-- START OF Data for this task --

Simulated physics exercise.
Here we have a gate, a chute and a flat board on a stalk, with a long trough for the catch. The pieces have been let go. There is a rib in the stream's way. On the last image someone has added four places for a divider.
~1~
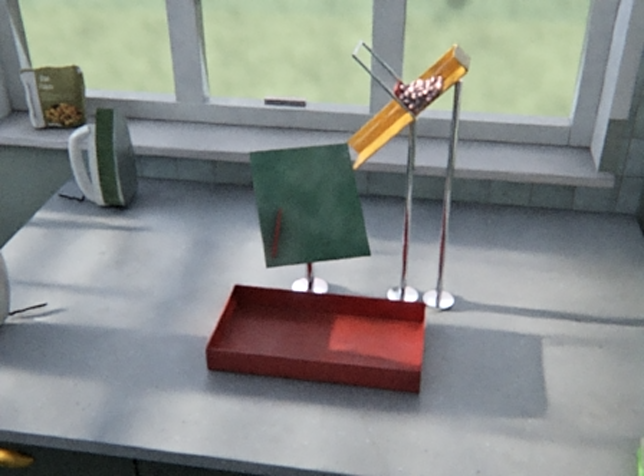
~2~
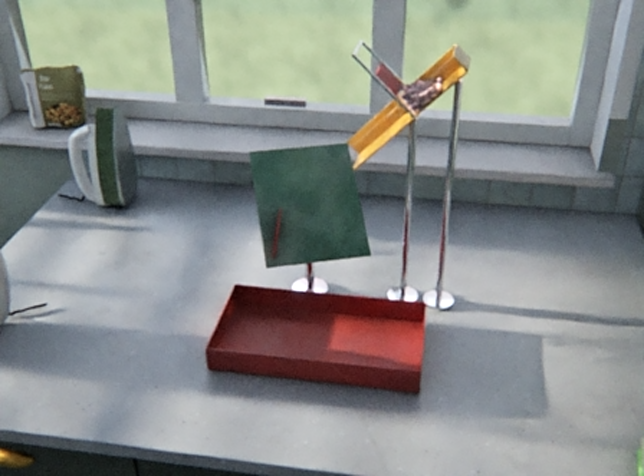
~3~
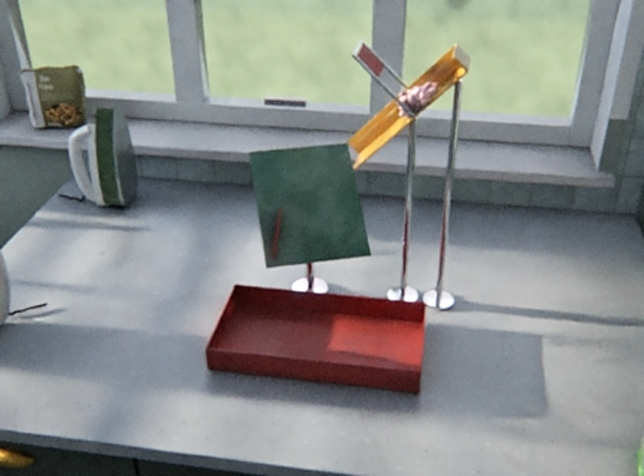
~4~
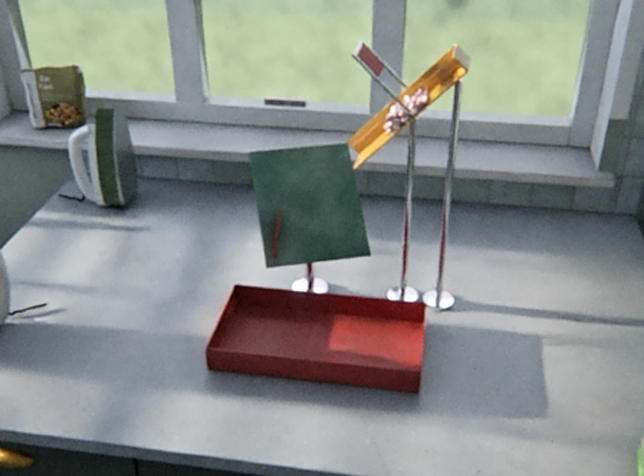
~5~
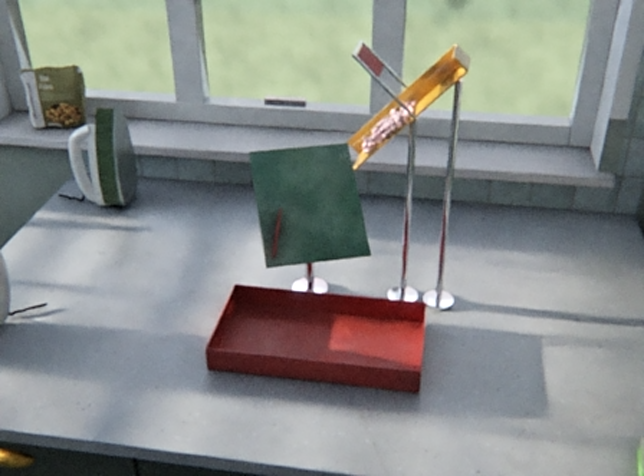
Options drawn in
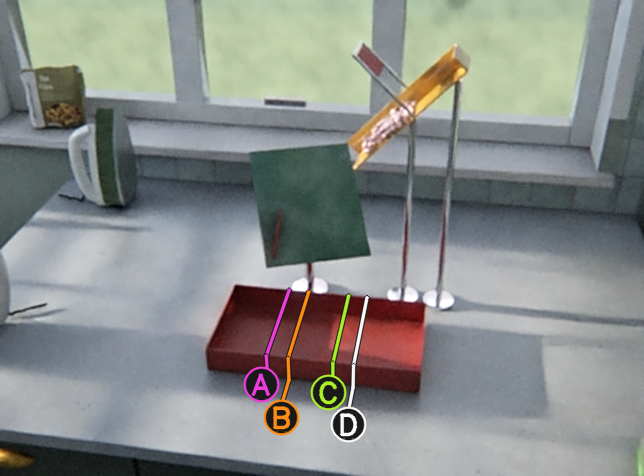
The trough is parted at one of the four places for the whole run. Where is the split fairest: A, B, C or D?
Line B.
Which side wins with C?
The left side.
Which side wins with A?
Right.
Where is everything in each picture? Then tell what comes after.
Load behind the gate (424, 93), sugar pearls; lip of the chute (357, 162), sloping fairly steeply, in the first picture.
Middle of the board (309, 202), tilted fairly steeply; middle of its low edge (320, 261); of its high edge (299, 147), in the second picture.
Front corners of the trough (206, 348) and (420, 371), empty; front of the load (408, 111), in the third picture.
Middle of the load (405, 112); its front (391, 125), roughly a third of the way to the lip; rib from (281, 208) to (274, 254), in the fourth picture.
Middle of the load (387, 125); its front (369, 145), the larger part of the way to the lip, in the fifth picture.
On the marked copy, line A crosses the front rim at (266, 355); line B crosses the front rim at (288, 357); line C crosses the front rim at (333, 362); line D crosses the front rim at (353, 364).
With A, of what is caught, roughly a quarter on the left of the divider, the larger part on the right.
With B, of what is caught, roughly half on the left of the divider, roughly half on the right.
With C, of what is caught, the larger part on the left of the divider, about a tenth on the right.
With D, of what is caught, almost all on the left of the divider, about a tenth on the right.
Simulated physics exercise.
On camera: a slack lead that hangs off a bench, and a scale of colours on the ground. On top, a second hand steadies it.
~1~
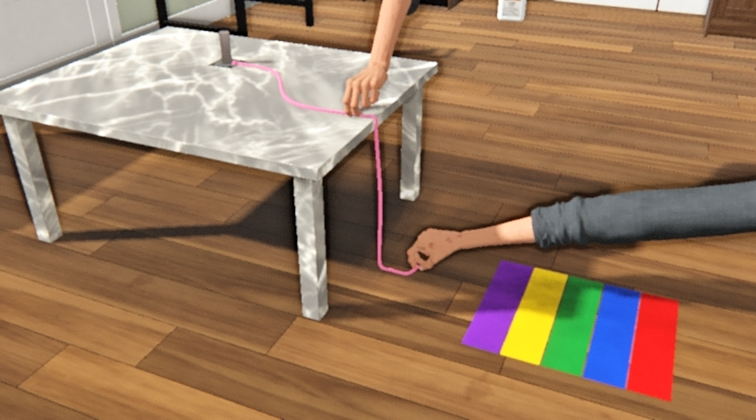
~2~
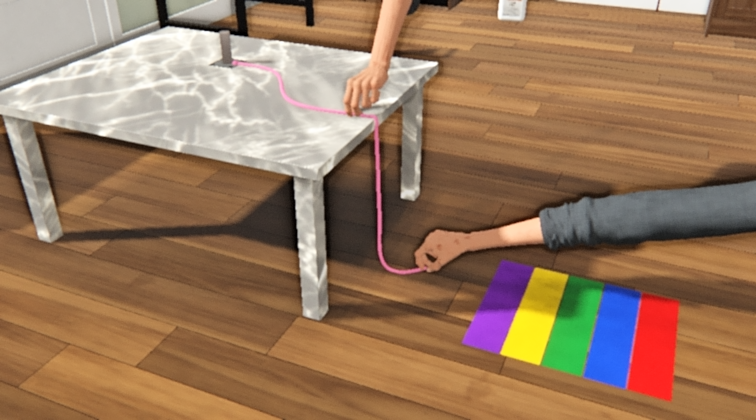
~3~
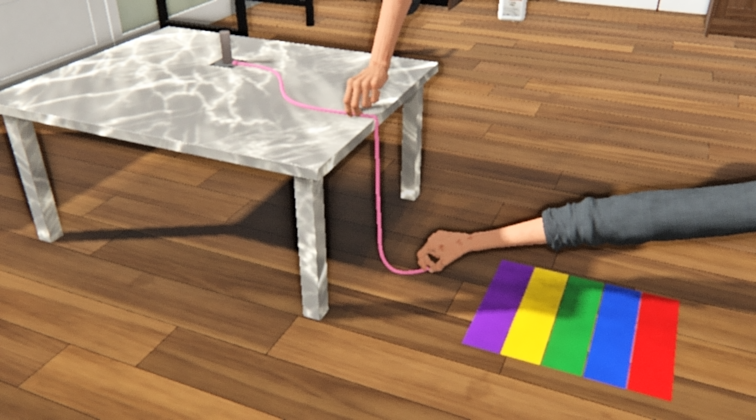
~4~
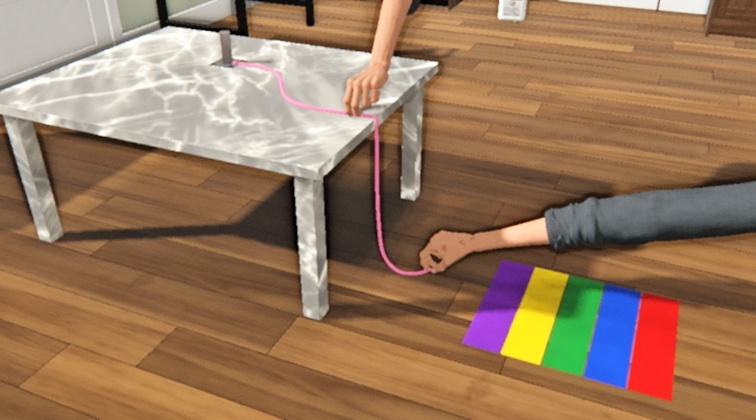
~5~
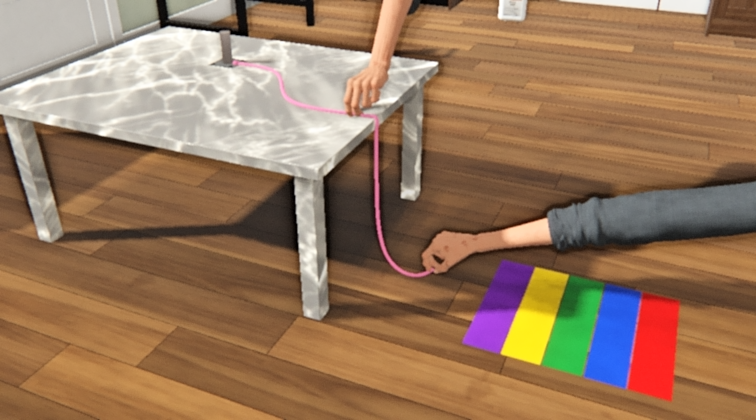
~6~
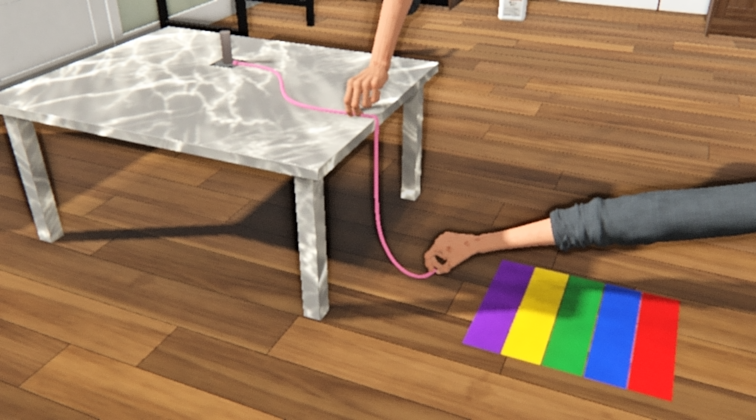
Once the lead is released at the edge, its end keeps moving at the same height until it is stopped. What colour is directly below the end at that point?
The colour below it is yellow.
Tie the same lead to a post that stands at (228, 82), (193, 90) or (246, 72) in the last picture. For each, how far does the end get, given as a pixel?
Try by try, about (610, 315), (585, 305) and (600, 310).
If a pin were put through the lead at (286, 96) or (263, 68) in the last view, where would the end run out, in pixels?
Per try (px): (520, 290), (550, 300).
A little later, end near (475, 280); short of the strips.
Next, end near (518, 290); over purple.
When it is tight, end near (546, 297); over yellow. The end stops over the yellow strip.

-- END OF Data for this task --

Repeat exactly the lines from the line containing "Tie the same" through the end of the listing above; both boundary lines are part of the output.

Tie the same lead to a post that stands at (228, 82), (193, 90) or (246, 72) in the last picture. For each, how far does the end get, given as a pixel?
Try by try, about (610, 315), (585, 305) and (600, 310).
If a pin were put through the lead at (286, 96) or (263, 68) in the last view, where would the end run out, in pixels?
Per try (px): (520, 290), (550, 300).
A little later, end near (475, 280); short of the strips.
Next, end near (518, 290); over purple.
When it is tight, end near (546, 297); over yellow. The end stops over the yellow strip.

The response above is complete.